▶ _WRITTEN PROBLEM_: In the records below, begin at the line that has "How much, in" and stop after the line that has "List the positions"; quote those lines verbatim and nothing more.

○ ○ ○ ○

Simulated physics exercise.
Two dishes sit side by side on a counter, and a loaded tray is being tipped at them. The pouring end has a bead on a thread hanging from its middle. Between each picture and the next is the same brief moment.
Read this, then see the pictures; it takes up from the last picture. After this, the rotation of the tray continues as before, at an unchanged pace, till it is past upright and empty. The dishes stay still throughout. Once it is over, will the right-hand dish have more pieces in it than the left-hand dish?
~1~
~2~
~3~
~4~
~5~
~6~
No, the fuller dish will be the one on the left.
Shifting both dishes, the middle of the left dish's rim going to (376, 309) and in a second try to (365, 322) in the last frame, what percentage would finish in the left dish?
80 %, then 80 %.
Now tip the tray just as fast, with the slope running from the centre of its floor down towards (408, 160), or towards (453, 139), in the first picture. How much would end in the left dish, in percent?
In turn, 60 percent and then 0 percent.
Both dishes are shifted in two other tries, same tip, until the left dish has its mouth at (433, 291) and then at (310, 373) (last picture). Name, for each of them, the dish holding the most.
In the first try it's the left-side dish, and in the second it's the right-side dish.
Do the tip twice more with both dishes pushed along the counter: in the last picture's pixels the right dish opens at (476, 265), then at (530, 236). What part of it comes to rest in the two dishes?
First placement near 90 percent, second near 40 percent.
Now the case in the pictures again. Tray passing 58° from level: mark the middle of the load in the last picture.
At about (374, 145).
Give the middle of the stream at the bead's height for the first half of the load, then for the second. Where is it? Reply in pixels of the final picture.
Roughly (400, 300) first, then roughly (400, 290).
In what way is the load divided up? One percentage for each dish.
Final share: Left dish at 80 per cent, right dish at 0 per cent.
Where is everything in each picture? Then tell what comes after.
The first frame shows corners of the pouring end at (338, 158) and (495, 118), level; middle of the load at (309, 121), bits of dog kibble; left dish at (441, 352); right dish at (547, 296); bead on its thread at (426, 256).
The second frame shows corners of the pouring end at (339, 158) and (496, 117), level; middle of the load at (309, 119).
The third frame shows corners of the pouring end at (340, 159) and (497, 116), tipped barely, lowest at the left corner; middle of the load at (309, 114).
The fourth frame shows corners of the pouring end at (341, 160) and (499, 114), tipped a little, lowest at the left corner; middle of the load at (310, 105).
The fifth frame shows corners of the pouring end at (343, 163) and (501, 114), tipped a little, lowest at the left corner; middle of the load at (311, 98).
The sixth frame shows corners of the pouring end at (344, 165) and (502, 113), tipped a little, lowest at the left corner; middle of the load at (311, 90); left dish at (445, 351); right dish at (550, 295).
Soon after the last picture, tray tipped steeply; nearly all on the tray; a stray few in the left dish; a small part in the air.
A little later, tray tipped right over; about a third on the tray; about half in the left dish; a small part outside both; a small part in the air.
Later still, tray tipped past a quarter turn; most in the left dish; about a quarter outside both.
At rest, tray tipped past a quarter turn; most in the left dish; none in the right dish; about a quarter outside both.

○ ○ ○ ○

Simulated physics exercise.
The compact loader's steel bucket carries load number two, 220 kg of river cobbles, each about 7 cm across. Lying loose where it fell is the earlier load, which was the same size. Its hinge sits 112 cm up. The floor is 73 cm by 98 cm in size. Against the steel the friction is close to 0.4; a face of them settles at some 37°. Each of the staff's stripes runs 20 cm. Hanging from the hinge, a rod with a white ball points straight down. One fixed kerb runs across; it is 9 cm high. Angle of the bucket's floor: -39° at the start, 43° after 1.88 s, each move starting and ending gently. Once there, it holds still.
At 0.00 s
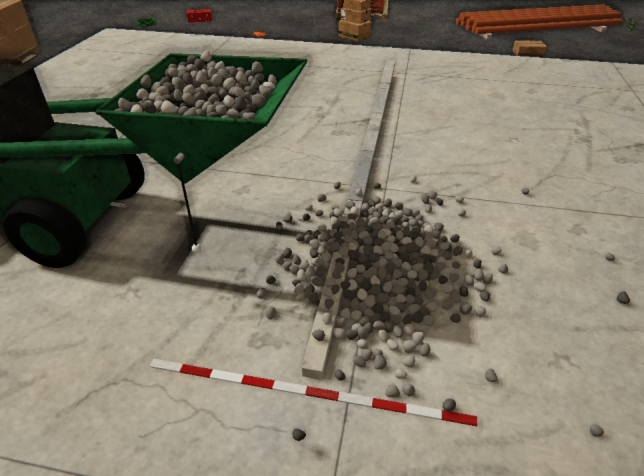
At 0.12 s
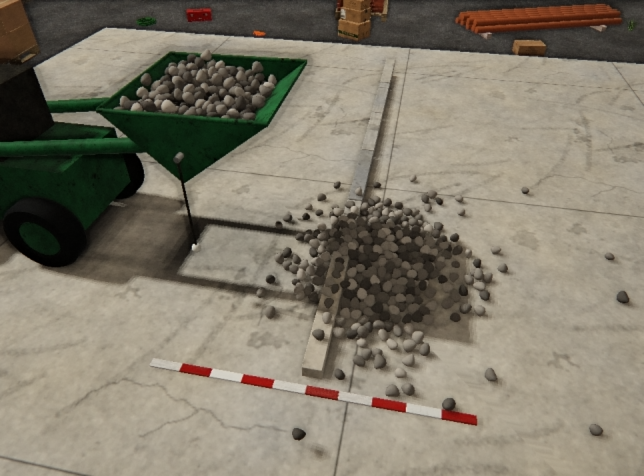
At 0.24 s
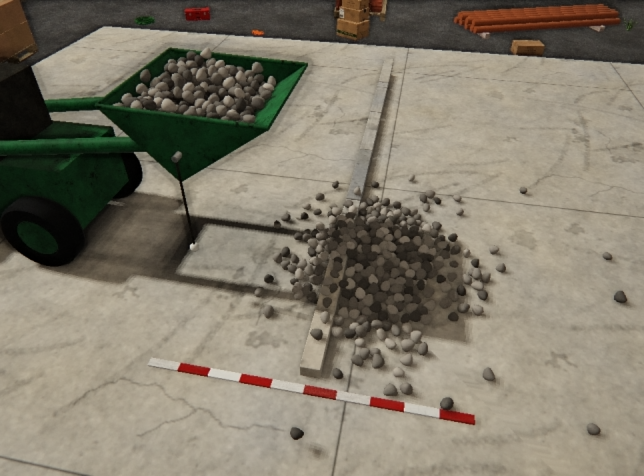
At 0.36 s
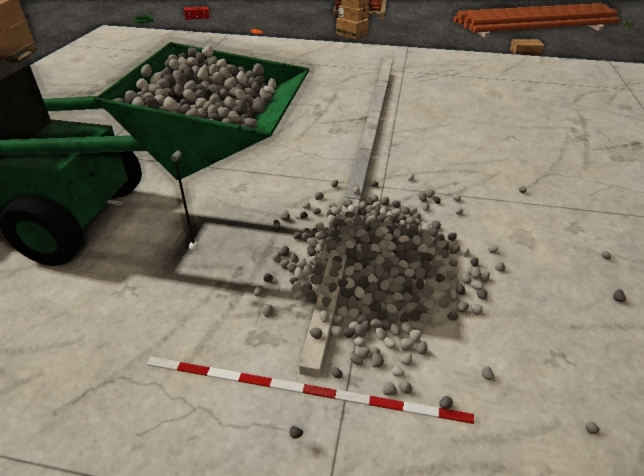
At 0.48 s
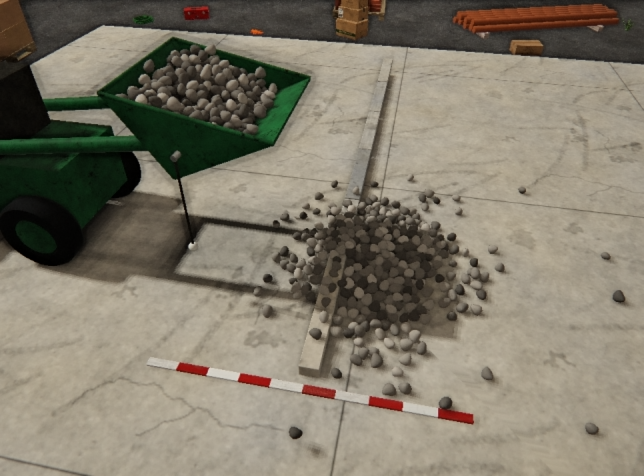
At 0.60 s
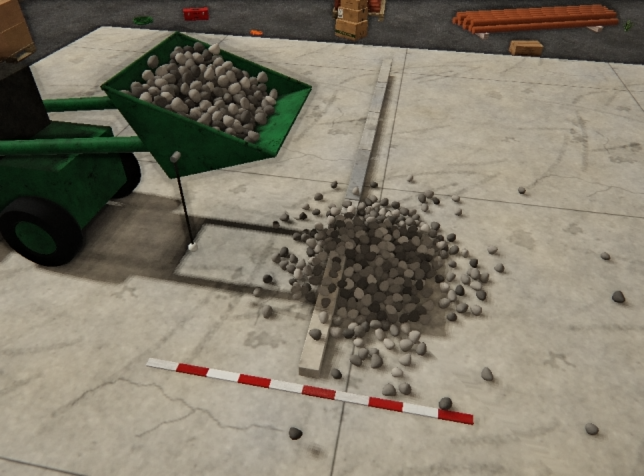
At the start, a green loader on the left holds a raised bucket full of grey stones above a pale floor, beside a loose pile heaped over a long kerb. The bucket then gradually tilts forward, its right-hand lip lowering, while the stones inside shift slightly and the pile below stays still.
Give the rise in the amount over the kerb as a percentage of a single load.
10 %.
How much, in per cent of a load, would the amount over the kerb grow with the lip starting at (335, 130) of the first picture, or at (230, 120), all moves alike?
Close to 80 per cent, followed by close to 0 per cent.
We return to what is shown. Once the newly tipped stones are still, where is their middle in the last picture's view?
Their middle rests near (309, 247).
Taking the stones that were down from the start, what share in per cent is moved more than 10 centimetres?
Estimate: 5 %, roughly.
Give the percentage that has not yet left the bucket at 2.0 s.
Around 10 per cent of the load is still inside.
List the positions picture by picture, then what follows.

○ ○ ○ ○

▶ _EXERCISE SOLUTION_:
How much, in per cent of a load, would the amount over the kerb grow with the lip starting at (335, 130) of the first picture, or at (230, 120), all moves alike?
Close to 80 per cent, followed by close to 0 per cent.
We return to what is shown. Once the newly tipped stones are still, where is their middle in the last picture's view?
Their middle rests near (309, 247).
Taking the stones that were down from the start, what share in per cent is moved more than 10 centimetres?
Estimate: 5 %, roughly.
Give the percentage that has not yet left the bucket at 2.0 s.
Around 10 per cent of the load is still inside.
List the positions picture by picture, then what follows.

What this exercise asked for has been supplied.